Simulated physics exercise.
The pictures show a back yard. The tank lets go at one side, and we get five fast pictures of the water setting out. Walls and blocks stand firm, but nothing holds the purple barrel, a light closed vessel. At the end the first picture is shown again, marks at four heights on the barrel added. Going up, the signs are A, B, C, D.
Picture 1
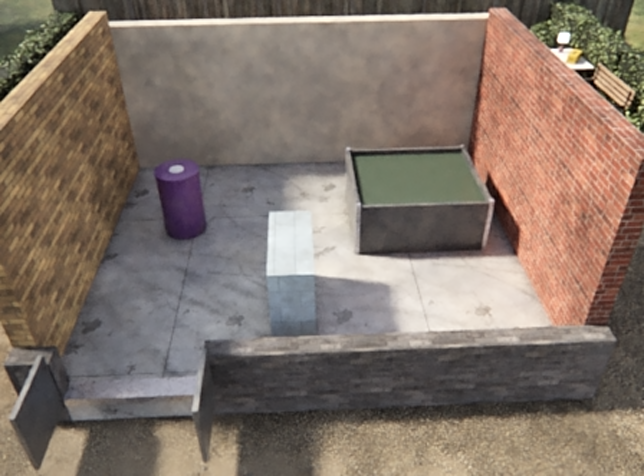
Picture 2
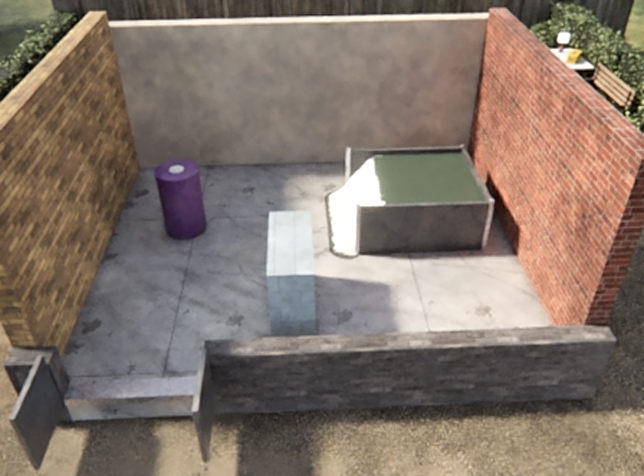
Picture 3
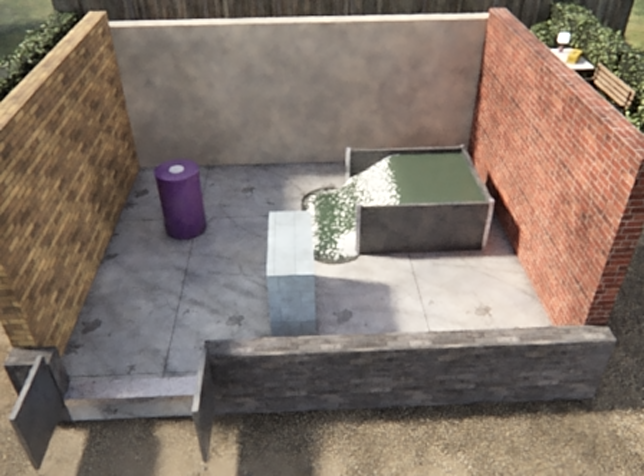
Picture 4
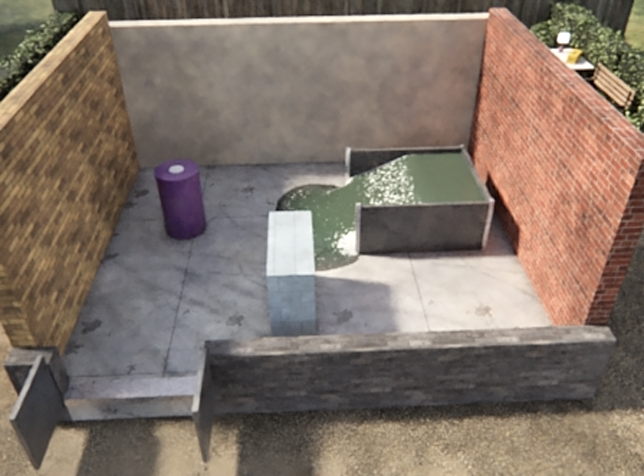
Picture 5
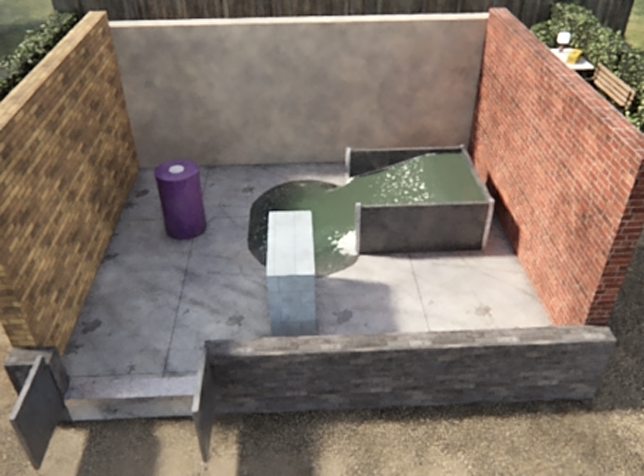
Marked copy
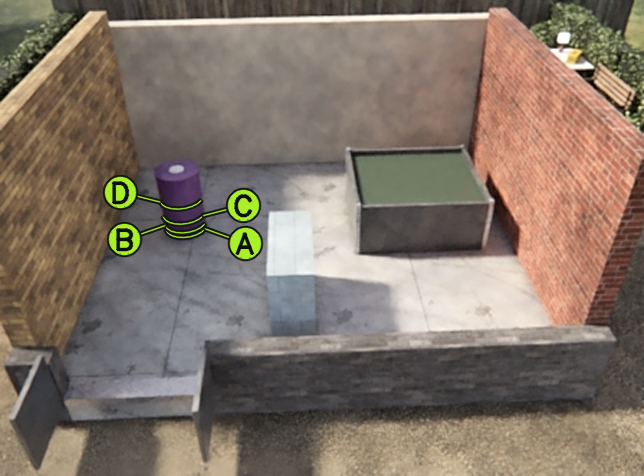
Green water pouring from the left side of a square tank and spreading across a walled yard around a pale block.
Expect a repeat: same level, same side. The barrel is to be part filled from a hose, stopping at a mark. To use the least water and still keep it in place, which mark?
D will do.
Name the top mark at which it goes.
C.
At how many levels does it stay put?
One.
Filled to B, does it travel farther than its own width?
Yes, clearly.
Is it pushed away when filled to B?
Yes, that goes wrong.
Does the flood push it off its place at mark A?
Yes.
In lime, A at (183, 237); B at (182, 232); C at (181, 224); D at (178, 209); from the bottom up A, B, C, D.
For mark A, it is pushed about 4 times its own width away.
For mark B, it is pushed about twice its own width away.
For mark C, it is pushed about half its own width away.
For mark D, it does not move.
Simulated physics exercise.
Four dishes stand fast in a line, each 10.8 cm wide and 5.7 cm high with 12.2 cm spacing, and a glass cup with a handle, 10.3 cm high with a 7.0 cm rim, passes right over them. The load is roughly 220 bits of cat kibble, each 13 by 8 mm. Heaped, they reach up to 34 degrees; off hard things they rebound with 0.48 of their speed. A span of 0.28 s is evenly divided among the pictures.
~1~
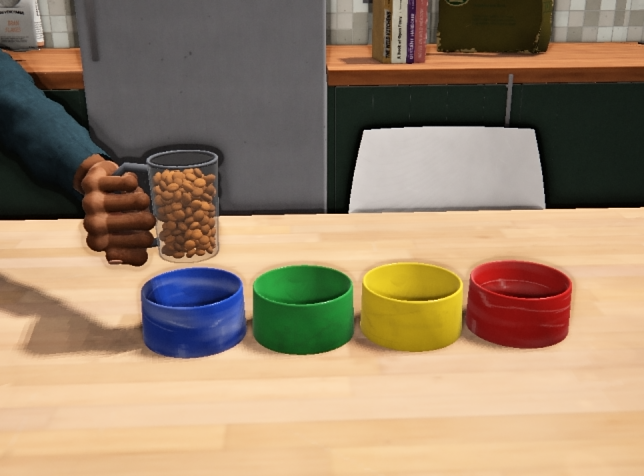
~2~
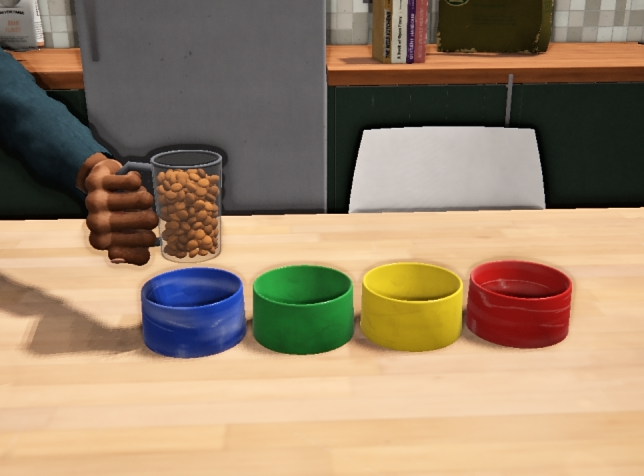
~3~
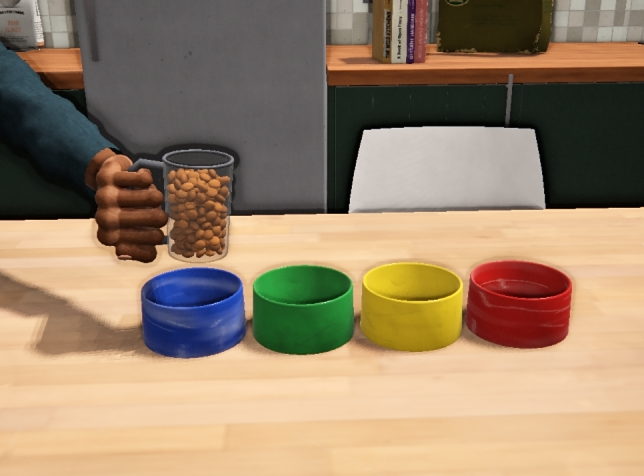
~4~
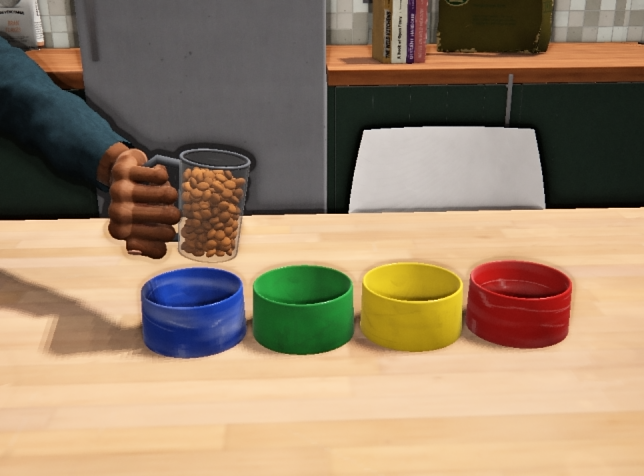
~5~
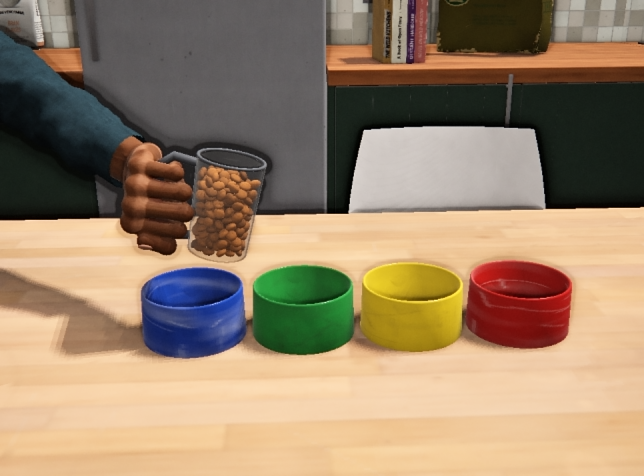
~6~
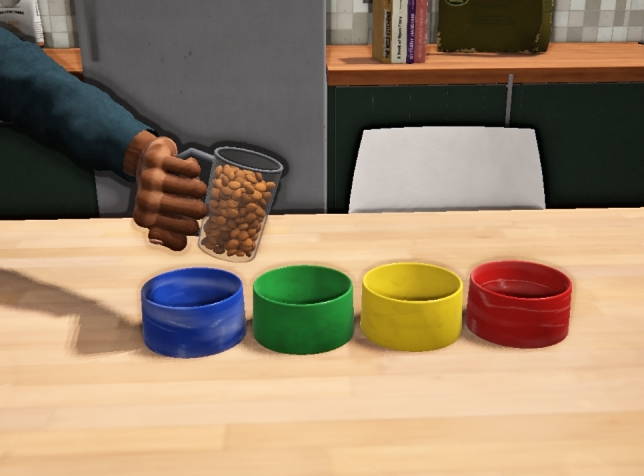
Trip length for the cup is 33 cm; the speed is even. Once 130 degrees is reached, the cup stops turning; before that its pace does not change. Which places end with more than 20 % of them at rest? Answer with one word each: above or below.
Red dish above, blue dish below, green dish below, yellow dish below, counter below.
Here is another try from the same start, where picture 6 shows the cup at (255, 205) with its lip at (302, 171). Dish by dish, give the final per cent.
It'd finish with red at 90, blue at 0, green at 0 and yellow at 0.
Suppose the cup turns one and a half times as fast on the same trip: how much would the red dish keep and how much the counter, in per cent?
In that case I'd put red at 100 and the counter at 0.
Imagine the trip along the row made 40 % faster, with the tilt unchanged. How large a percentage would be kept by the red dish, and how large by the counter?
In that case: Red 100, and counter 0.
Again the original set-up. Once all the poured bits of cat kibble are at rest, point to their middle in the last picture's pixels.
Look around (527, 307) in the last picture.
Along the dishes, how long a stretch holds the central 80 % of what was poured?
It covers some 6 centimetres of the row.
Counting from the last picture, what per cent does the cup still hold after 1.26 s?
I'd estimate some 85 per cent of the load.
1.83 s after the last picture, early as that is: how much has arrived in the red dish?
Around 95 in a hundred by then.
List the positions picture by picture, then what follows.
In the first frame, cup at (186, 207), tilt 0 degrees, lip at (216, 159), moved 0.0 cm; middle of the pieces at (192, 210); blue dish at (192, 287); green dish at (303, 284); yellow dish at (412, 282); red dish at (520, 279).
In the second frame, cup at (189, 207), tilt 1 degrees, lip at (221, 159), moved 0.3 cm; middle of the pieces at (195, 210).
In the third frame, cup at (198, 206), tilt 4 degrees, lip at (232, 161), moved 1.3 cm; middle of the pieces at (204, 210).
In the fourth frame, cup at (211, 206), tilt 8 degrees, lip at (249, 163), moved 2.7 cm; middle of the pieces at (217, 210).
In the fifth frame, cup at (224, 206), tilt 12 degrees, lip at (265, 166), moved 4.1 cm; middle of the pieces at (229, 210).
In the sixth frame, cup at (238, 206), tilt 16 degrees, lip at (282, 168), moved 5.5 cm; middle of the pieces at (242, 210); blue dish at (192, 287); green dish at (303, 284); yellow dish at (412, 282); red dish at (520, 279).
Then, 0.76 s after the last picture, tilt 69 degrees; cup holds 100 %.
Then, 1.26 s after the last picture, tilt 104 degrees; cup holds 85 %, red 10 %.
Then, 1.83 s after the last picture, tilt 130 degrees; cup holds 0 %, red 95 %.
In the end, red 95 %, blue 0 %, green 0 %, yellow 0 %, counter 5 %.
+---+
■ **Task brief**
Pictures are not part of the copy; output everything else in the records exactly.

■ **Response to the exercise**
Simulated physics exercise.
The pictures show a back yard. The tank lets go at one side, and we get five fast pictures of the water setting out. Walls and blocks stand firm, but nothing holds the purple barrel, a light closed vessel. At the end the first picture is shown again, marks at four heights on the barrel added. Going up, the signs are A, B, C, D.
Picture 1
Picture 2
Picture 3
Picture 4
Picture 5
Marked copy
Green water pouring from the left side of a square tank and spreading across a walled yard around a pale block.
Expect a repeat: same level, same side. The barrel is to be part filled from a hose, stopping at a mark. To use the least water and still keep it in place, which mark?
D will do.
Name the top mark at which it goes.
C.
At how many levels does it stay put?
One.
Filled to B, does it travel farther than its own width?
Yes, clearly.
Is it pushed away when filled to B?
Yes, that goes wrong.
Does the flood push it off its place at mark A?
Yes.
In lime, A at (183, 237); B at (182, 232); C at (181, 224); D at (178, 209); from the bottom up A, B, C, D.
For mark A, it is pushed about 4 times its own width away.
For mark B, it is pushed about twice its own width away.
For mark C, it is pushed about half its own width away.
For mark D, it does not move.
Simulated physics exercise.
Four dishes stand fast in a line, each 10.8 cm wide and 5.7 cm high with 12.2 cm spacing, and a glass cup with a handle, 10.3 cm high with a 7.0 cm rim, passes right over them. The load is roughly 220 bits of cat kibble, each 13 by 8 mm. Heaped, they reach up to 34 degrees; off hard things they rebound with 0.48 of their speed. A span of 0.28 s is evenly divided among the pictures.
~1~
~2~
~3~
~4~
~5~
~6~
Trip length for the cup is 33 cm; the speed is even. Once 130 degrees is reached, the cup stops turning; before that its pace does not change. Which places end with more than 20 % of them at rest? Answer with one word each: above or below.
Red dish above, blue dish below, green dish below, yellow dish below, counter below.
Here is another try from the same start, where picture 6 shows the cup at (255, 205) with its lip at (302, 171). Dish by dish, give the final per cent.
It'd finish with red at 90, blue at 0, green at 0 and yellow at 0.
Suppose the cup turns one and a half times as fast on the same trip: how much would the red dish keep and how much the counter, in per cent?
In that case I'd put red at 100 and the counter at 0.
Imagine the trip along the row made 40 % faster, with the tilt unchanged. How large a percentage would be kept by the red dish, and how large by the counter?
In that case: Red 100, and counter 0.
Again the original set-up. Once all the poured bits of cat kibble are at rest, point to their middle in the last picture's pixels.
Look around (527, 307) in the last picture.
Along the dishes, how long a stretch holds the central 80 % of what was poured?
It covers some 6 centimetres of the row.
Counting from the last picture, what per cent does the cup still hold after 1.26 s?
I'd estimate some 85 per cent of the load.
1.83 s after the last picture, early as that is: how much has arrived in the red dish?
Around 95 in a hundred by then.
List the positions picture by picture, then what follows.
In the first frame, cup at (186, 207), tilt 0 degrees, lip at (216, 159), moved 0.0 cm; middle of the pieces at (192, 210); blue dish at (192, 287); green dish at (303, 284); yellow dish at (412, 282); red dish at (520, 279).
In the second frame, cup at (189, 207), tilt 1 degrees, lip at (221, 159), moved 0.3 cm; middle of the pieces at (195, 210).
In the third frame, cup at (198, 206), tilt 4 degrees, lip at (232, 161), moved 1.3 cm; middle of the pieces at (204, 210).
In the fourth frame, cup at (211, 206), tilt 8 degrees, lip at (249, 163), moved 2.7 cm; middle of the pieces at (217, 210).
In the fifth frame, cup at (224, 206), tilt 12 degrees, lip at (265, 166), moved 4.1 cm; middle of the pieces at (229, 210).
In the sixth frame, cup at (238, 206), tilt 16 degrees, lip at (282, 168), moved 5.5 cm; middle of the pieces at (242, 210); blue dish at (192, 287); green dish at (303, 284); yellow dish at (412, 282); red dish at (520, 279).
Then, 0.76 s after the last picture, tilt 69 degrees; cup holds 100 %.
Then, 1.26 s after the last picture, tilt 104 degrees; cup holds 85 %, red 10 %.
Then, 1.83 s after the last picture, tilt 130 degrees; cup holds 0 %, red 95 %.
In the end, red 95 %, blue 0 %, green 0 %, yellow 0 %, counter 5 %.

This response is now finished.